#### [What is needed]
Without the pictures, reproduce the records that follow exactly.

----

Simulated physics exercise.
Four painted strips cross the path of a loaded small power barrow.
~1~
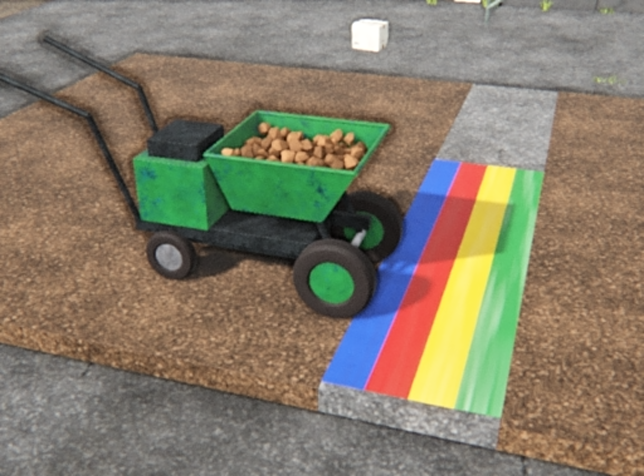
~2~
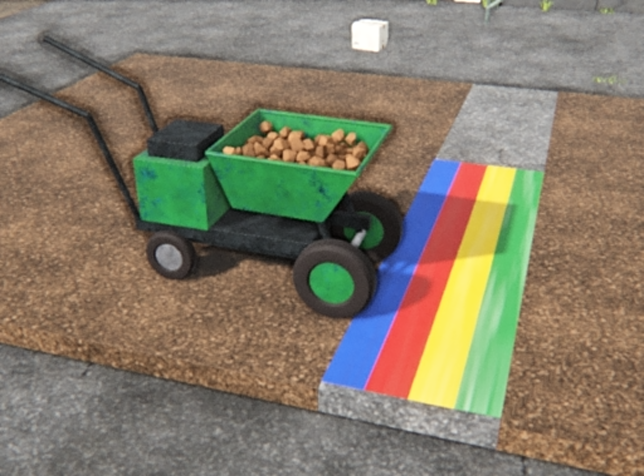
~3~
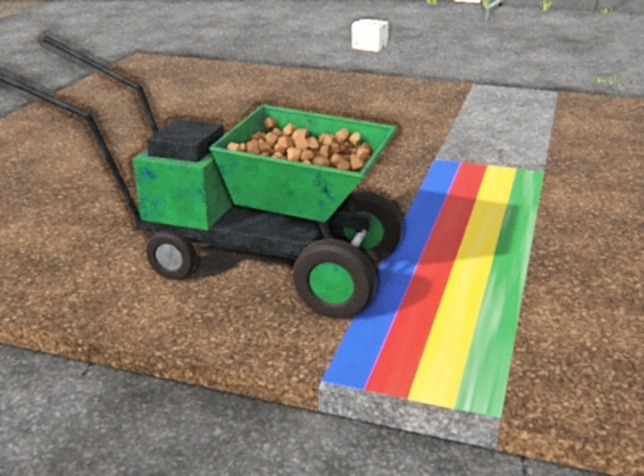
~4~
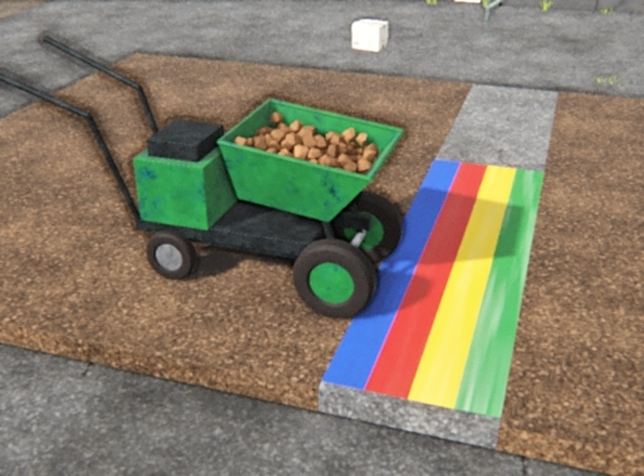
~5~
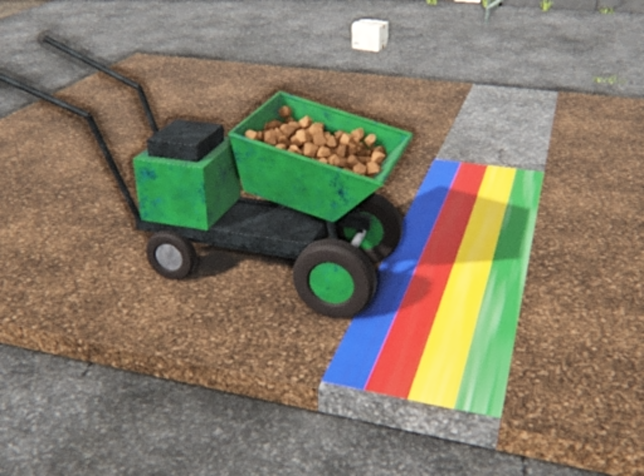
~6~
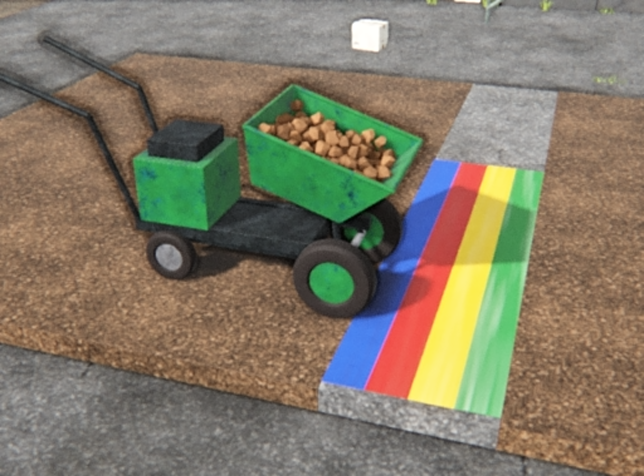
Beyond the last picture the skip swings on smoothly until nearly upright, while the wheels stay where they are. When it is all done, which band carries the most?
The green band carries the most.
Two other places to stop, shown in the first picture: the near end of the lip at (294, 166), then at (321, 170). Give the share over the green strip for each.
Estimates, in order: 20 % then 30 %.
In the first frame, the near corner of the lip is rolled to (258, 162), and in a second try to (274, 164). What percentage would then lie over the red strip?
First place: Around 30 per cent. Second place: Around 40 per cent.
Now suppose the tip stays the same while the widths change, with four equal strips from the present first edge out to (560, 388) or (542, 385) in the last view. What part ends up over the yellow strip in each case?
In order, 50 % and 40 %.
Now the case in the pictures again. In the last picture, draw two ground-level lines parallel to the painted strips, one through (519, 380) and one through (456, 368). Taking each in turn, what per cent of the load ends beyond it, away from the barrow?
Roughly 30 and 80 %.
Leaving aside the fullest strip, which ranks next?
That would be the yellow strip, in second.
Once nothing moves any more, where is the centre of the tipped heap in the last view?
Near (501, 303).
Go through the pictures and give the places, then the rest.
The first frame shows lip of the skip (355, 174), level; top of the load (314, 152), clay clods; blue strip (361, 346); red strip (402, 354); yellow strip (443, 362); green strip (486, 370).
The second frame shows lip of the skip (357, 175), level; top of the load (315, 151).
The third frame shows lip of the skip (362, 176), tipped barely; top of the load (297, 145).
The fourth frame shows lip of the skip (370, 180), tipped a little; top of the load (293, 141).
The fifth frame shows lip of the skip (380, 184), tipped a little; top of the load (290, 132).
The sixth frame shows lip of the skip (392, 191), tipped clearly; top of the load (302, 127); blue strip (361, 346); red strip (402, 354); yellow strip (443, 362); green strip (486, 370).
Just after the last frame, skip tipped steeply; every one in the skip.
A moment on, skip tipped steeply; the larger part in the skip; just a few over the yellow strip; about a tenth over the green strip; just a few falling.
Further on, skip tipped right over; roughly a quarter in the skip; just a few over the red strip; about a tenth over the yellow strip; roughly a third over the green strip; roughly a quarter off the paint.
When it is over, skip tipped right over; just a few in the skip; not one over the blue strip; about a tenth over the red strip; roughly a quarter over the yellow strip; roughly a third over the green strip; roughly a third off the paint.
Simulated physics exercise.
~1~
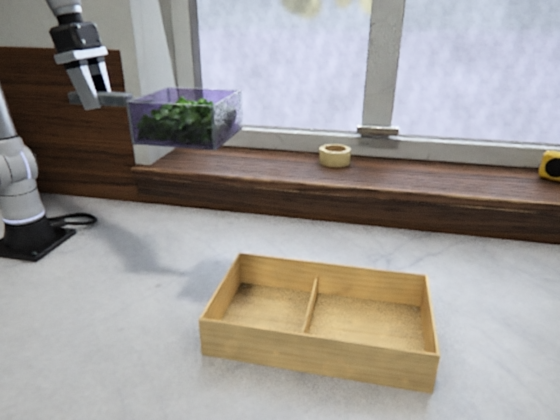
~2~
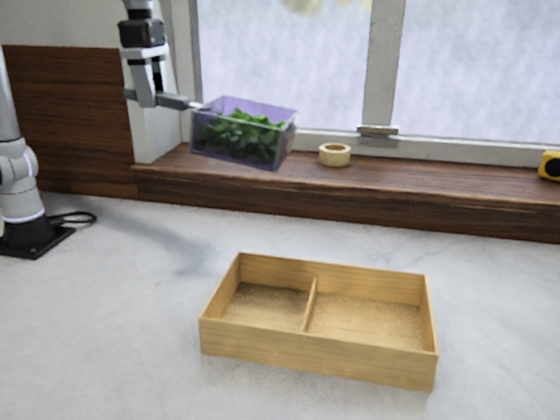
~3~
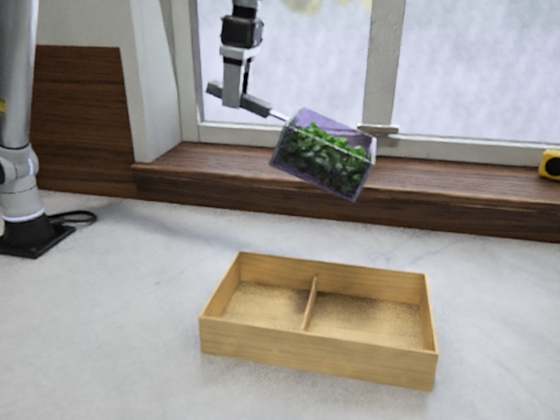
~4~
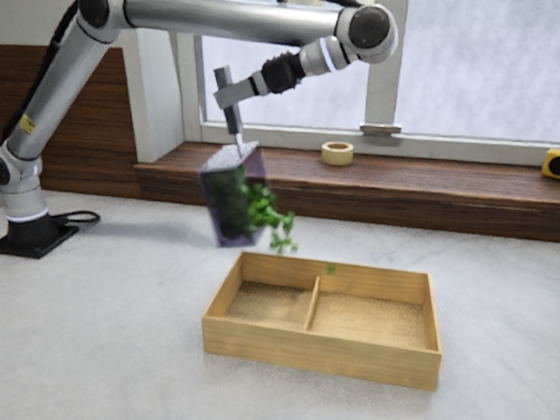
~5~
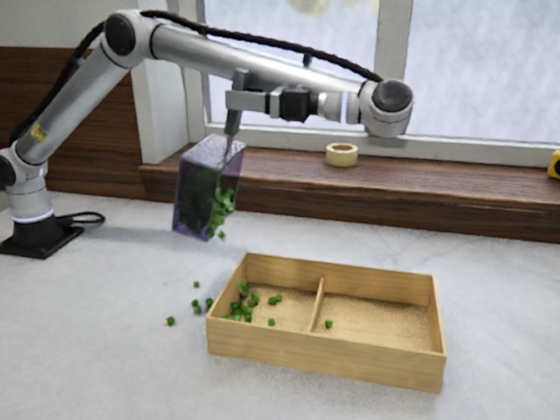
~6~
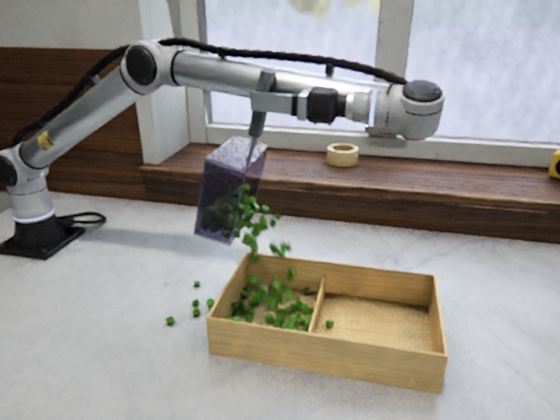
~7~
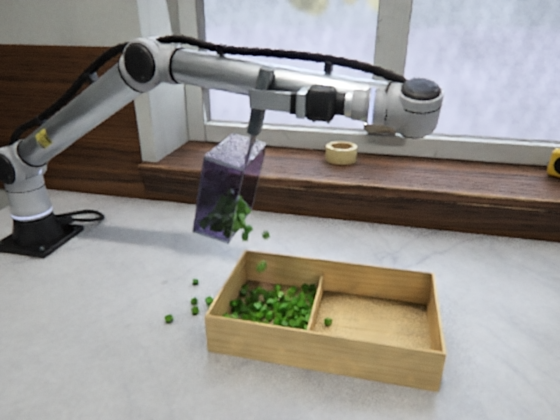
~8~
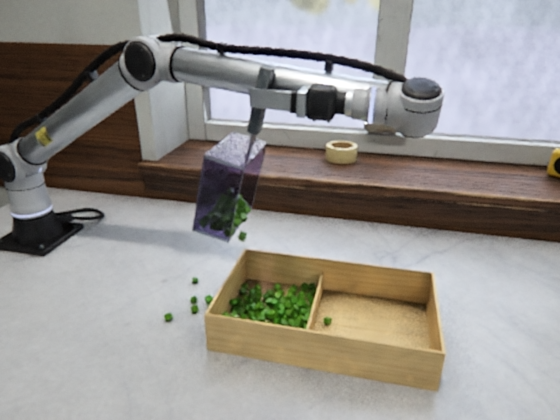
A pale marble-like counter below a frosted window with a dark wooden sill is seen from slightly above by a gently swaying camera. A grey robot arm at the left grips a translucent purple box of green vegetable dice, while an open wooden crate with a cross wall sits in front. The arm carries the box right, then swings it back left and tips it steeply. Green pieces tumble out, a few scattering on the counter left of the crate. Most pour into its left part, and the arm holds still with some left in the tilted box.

----

#### [Written answer]
Simulated physics exercise.
Four painted strips cross the path of a loaded small power barrow.
~1~
~2~
~3~
~4~
~5~
~6~
Beyond the last picture the skip swings on smoothly until nearly upright, while the wheels stay where they are. When it is all done, which band carries the most?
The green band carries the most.
Two other places to stop, shown in the first picture: the near end of the lip at (294, 166), then at (321, 170). Give the share over the green strip for each.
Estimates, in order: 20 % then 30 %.
In the first frame, the near corner of the lip is rolled to (258, 162), and in a second try to (274, 164). What percentage would then lie over the red strip?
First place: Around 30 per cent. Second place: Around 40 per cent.
Now suppose the tip stays the same while the widths change, with four equal strips from the present first edge out to (560, 388) or (542, 385) in the last view. What part ends up over the yellow strip in each case?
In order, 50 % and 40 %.
Now the case in the pictures again. In the last picture, draw two ground-level lines parallel to the painted strips, one through (519, 380) and one through (456, 368). Taking each in turn, what per cent of the load ends beyond it, away from the barrow?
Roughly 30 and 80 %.
Leaving aside the fullest strip, which ranks next?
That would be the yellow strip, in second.
Once nothing moves any more, where is the centre of the tipped heap in the last view?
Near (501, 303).
Go through the pictures and give the places, then the rest.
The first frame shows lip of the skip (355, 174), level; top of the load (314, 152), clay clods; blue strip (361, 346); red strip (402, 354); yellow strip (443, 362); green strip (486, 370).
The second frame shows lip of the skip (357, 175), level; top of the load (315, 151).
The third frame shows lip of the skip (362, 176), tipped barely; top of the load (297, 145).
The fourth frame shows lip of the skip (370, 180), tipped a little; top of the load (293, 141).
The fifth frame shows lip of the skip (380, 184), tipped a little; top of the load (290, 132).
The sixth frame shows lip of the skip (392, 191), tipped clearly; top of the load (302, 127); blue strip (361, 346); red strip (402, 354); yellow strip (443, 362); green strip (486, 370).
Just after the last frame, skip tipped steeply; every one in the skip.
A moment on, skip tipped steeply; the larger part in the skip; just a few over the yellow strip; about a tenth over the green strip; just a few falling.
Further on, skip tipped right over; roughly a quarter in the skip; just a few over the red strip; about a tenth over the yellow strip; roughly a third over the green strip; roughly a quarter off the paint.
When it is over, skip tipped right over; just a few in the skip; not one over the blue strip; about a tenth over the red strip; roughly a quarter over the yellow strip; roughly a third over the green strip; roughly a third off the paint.
Simulated physics exercise.
~1~
~2~
~3~
~4~
~5~
~6~
~7~
~8~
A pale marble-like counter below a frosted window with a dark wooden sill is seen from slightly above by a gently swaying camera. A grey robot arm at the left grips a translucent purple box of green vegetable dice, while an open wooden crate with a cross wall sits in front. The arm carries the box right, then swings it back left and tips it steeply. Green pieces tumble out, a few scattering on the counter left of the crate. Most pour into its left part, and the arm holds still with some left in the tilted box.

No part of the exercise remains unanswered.